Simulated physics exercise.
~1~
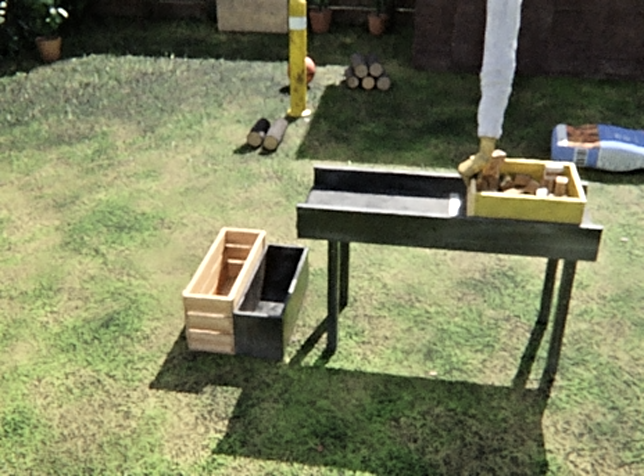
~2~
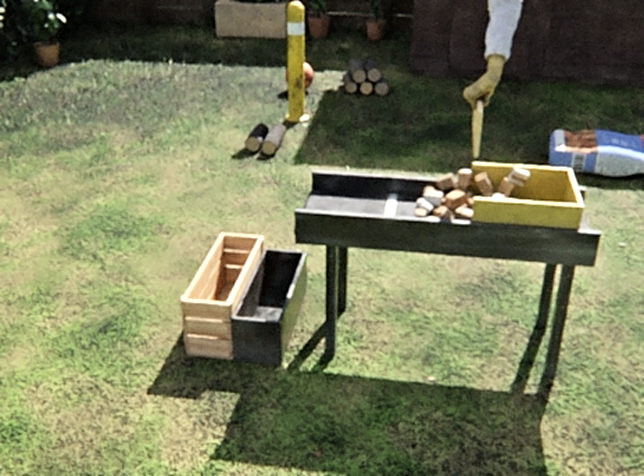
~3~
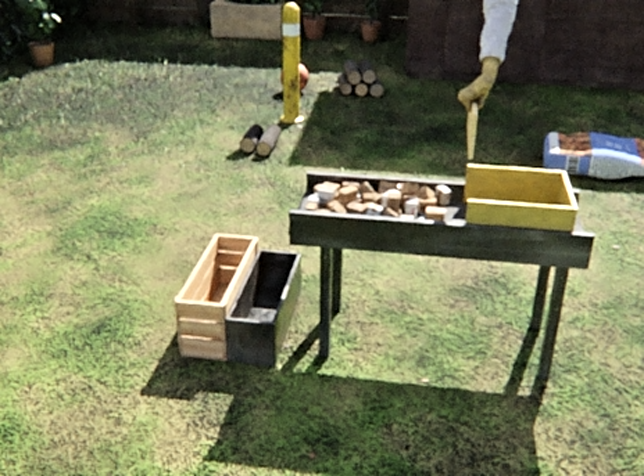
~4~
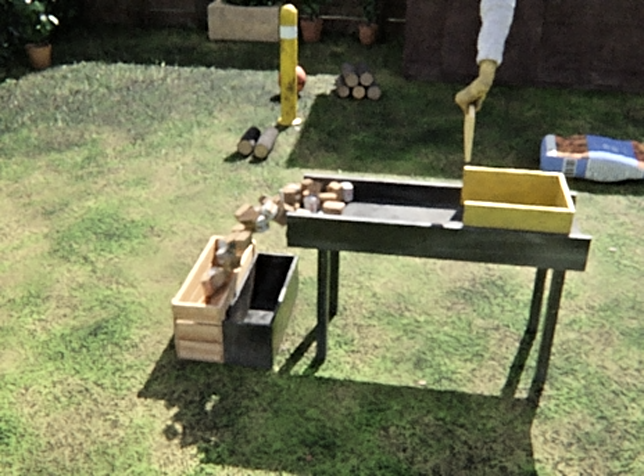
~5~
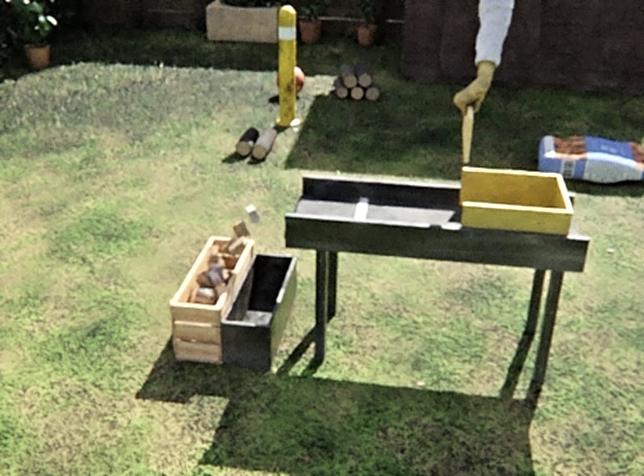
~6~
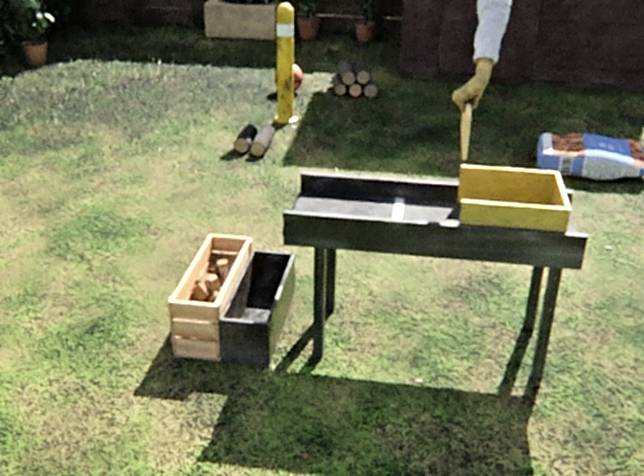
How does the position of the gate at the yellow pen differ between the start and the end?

━━━━━━━━

• _What you will do_: Reproduce all of the material exactly, apart from the pictures.

• _Task solution_:
Simulated physics exercise.
~1~
~2~
~3~
~4~
~5~
~6~
How does the position of the gate at the yellow pen differ between the start and the end?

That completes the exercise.